# Dataset excerpt

>> Start

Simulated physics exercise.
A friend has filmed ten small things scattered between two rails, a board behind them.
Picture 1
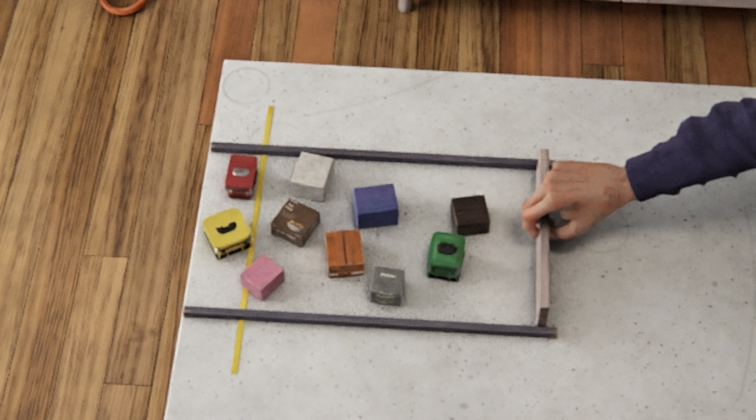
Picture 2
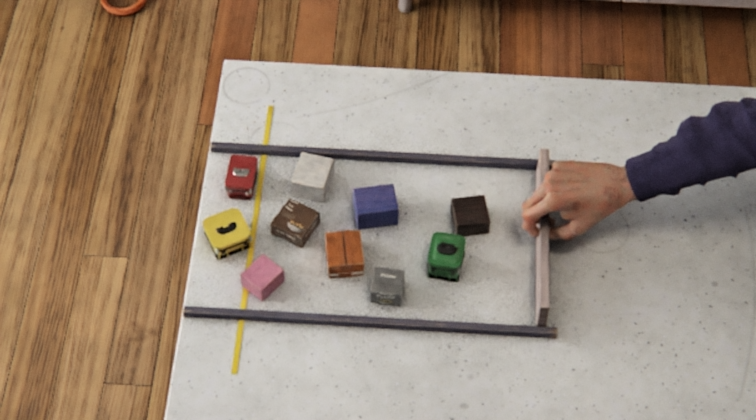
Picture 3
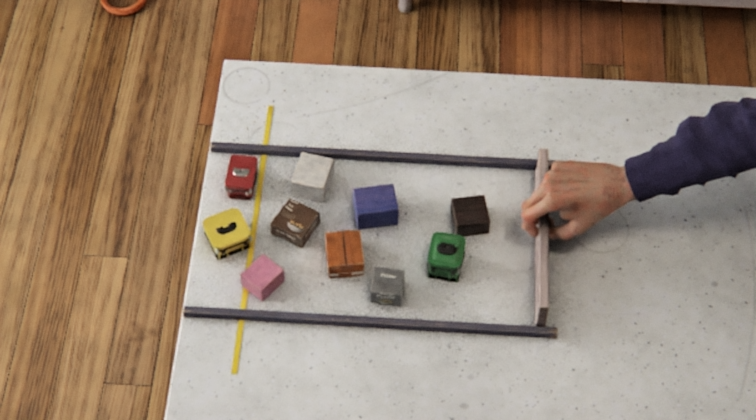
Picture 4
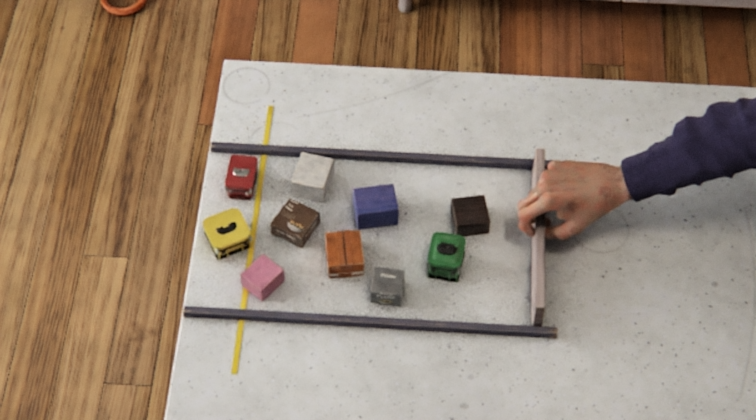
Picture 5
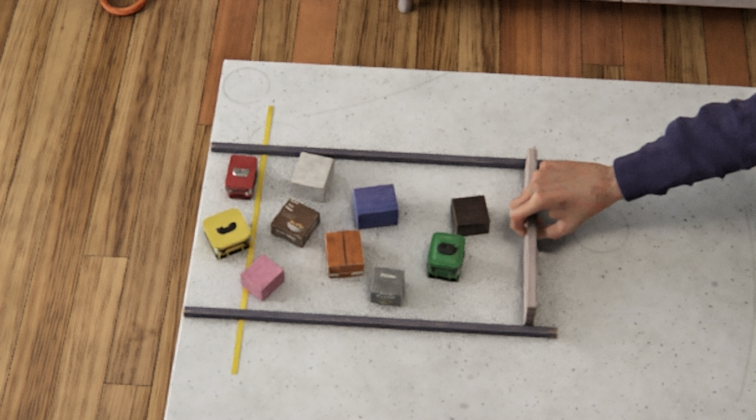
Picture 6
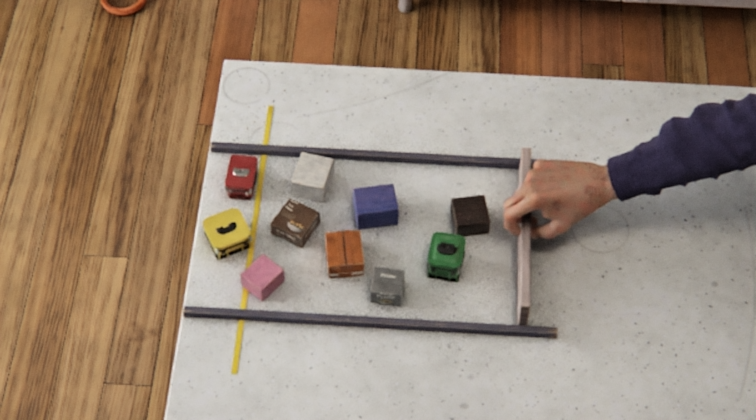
On a pale speckled tabletop, ten small coloured blocks and cases sit scattered between two dark rails, some near a yellow strip; a hand at right holds a board upright, then slides it slightly left while the objects stay still.
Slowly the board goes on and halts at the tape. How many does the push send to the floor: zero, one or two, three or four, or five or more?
In the end the number that fall off is three or four.
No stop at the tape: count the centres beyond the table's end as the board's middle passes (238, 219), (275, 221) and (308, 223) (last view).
The counts: 6, 2 and 0.
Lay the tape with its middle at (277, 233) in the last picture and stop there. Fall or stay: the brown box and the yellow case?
The brown box comes down; the yellow case is lost.
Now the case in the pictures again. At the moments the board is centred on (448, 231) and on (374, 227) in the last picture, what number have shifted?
First 2, then 7.
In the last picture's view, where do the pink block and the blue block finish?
The pink block stops around (200, 279); the blue block around (203, 194).
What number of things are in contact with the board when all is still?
In contact: 4.
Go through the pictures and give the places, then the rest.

>> End

# Aim
Every line should be retyped exactly, with the pictures omitted.

# Solution to this exercise
Simulated physics exercise.
A friend has filmed ten small things scattered between two rails, a board behind them.
Picture 1
Picture 2
Picture 3
Picture 4
Picture 5
Picture 6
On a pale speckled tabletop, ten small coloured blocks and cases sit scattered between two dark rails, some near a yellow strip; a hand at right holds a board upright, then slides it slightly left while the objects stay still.
Slowly the board goes on and halts at the tape. How many does the push send to the floor: zero, one or two, three or four, or five or more?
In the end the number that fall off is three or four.
No stop at the tape: count the centres beyond the table's end as the board's middle passes (238, 219), (275, 221) and (308, 223) (last view).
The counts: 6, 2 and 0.
Lay the tape with its middle at (277, 233) in the last picture and stop there. Fall or stay: the brown box and the yellow case?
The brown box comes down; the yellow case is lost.
Now the case in the pictures again. At the moments the board is centred on (448, 231) and on (374, 227) in the last picture, what number have shifted?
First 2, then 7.
In the last picture's view, where do the pink block and the blue block finish?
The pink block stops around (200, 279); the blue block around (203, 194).
What number of things are in contact with the board when all is still?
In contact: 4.
Go through the pictures and give the places, then the rest.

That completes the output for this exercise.